> [SUPPLIED MATERIAL]
***
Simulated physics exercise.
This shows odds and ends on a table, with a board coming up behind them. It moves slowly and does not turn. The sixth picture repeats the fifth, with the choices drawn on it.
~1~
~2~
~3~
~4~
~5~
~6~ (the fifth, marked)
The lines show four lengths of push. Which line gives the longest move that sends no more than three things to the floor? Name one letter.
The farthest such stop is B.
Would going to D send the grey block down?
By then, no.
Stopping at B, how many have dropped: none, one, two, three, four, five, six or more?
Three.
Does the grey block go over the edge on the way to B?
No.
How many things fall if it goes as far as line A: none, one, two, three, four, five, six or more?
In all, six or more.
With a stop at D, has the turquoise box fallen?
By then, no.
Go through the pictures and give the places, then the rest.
***
> [AIM]
Your output must be the lines of the material above, from the first through the line that contains "(the fifth, marked)", copied exactly. Include both endpoints and nothing else.

> [THE RESULT]
Simulated physics exercise.
This shows odds and ends on a table, with a board coming up behind them. It moves slowly and does not turn. The sixth picture repeats the fifth, with the choices drawn on it.
~1~
~2~
~3~
~4~
~5~
~6~ (the fifth, marked)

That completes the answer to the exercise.